(begin)

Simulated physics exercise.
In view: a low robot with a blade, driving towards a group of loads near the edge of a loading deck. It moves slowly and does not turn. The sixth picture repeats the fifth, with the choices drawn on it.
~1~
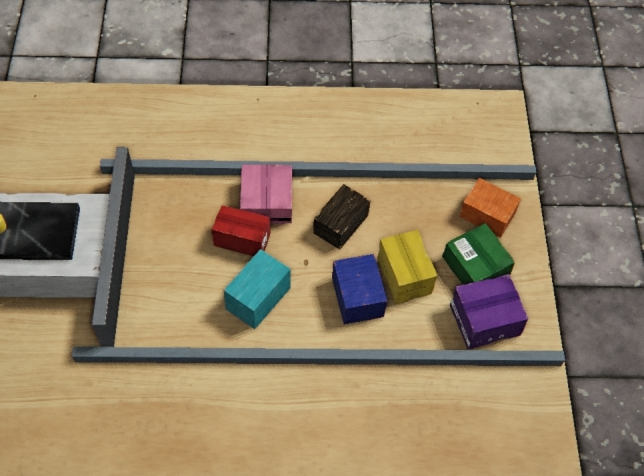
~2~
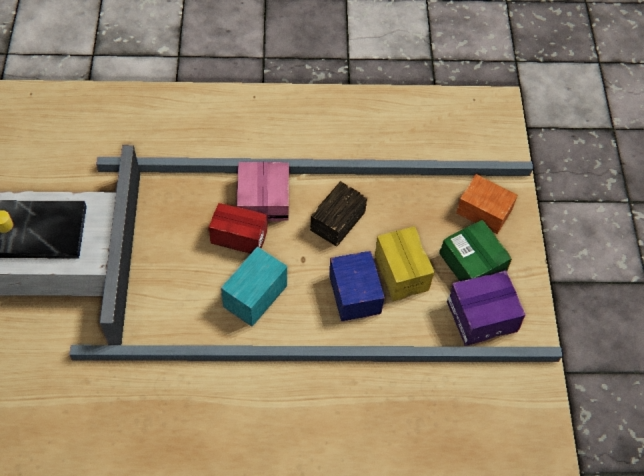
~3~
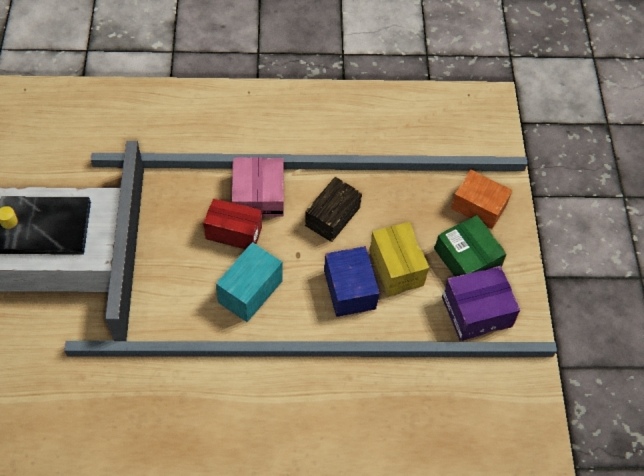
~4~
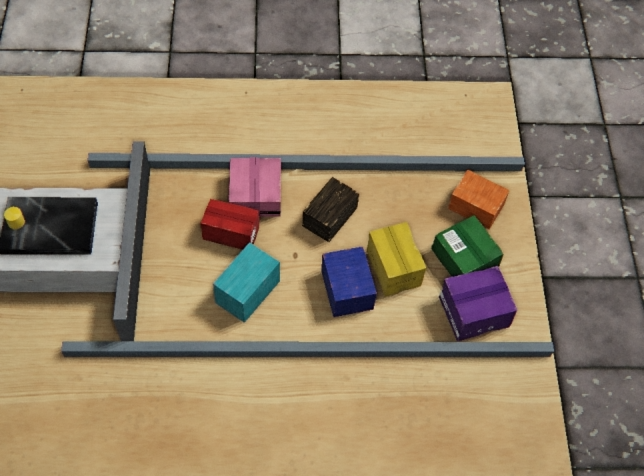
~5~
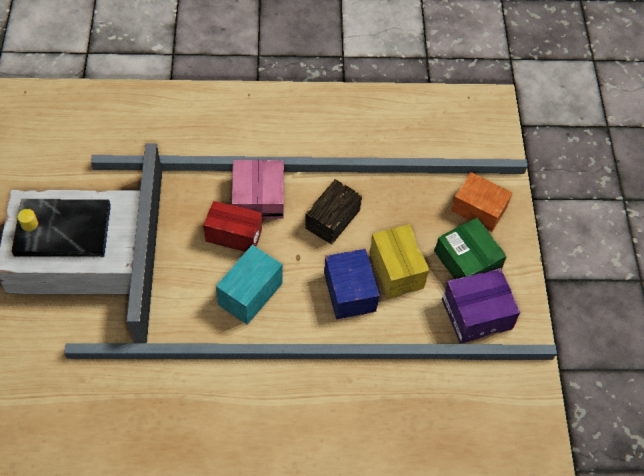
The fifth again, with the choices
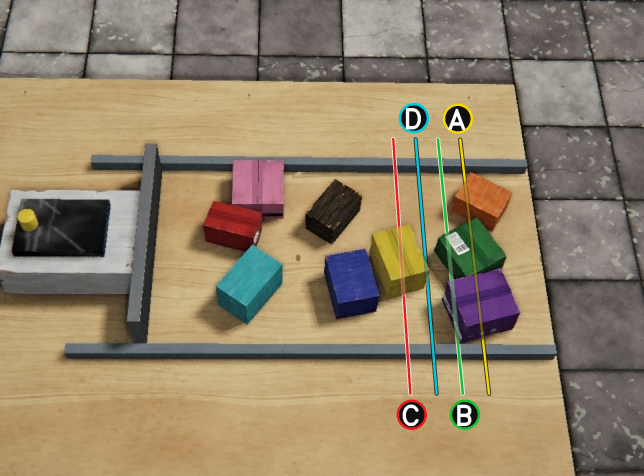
A low robot with a blade moves slowly right towards a group of colourful boxes.
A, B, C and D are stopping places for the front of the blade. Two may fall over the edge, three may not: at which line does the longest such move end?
Up to line D.
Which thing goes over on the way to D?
The green parcel.
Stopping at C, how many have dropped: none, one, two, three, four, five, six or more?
By then, none.
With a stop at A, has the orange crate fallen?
By then, yes.
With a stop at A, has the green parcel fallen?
By then, yes.
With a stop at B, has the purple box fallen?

(end)

Transcribe all the data word for word; the images stay out.

**Exercise result**
Simulated physics exercise.
In view: a low robot with a blade, driving towards a group of loads near the edge of a loading deck. It moves slowly and does not turn. The sixth picture repeats the fifth, with the choices drawn on it.
~1~
~2~
~3~
~4~
~5~
The fifth again, with the choices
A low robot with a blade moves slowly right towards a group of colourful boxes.
A, B, C and D are stopping places for the front of the blade. Two may fall over the edge, three may not: at which line does the longest such move end?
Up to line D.
Which thing goes over on the way to D?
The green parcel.
Stopping at C, how many have dropped: none, one, two, three, four, five, six or more?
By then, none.
With a stop at A, has the orange crate fallen?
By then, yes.
With a stop at A, has the green parcel fallen?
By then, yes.
With a stop at B, has the purple box fallen?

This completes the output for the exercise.